** Collected data **
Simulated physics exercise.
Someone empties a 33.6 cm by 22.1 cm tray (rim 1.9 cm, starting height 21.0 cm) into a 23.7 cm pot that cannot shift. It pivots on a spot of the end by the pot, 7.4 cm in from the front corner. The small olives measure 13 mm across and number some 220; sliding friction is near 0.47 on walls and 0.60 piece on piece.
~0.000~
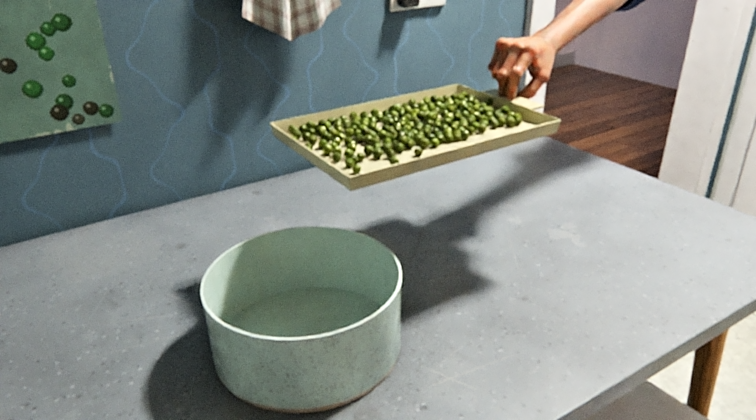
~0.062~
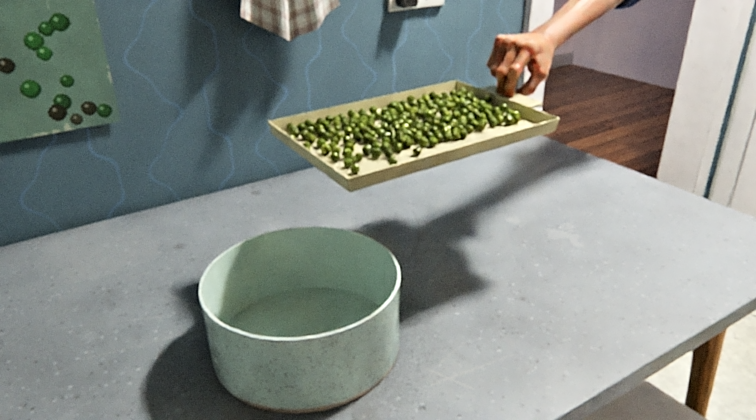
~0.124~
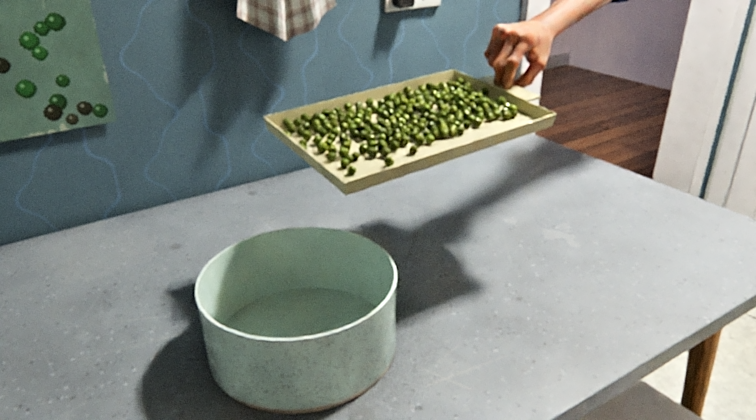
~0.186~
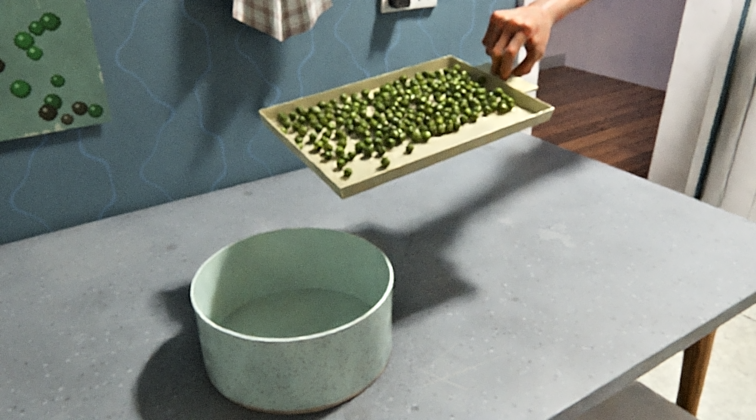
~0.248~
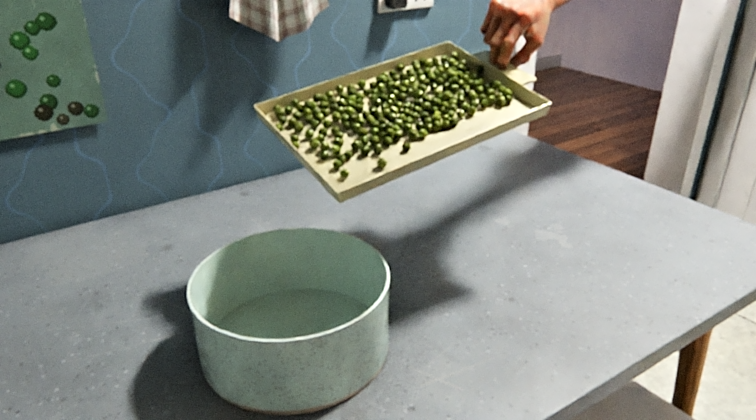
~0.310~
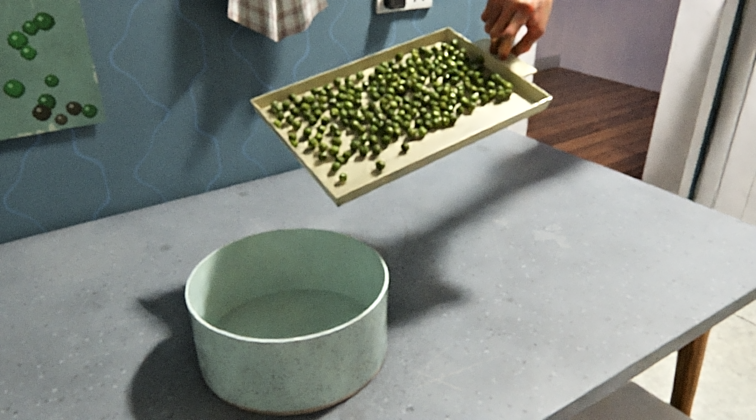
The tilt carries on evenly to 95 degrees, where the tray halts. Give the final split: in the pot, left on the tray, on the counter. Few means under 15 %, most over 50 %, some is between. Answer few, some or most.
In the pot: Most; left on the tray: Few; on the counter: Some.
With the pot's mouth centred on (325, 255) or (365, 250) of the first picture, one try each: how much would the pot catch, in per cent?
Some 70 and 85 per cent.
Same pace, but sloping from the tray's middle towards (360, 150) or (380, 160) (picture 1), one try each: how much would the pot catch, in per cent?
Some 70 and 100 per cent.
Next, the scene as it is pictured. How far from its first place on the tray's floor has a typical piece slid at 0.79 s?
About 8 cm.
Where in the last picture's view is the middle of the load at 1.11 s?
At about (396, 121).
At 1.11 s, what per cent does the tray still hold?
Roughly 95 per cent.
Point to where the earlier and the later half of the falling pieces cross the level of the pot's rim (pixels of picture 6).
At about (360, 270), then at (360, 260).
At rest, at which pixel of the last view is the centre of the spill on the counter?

** Short exercise **
Starting with the line that contains "Point to where", output every line through the end of the listing above, unchanged.

** Final result **
Point to where the earlier and the later half of the falling pieces cross the level of the pot's rim (pixels of picture 6).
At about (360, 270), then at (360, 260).
At rest, at which pixel of the last view is the centre of the spill on the counter?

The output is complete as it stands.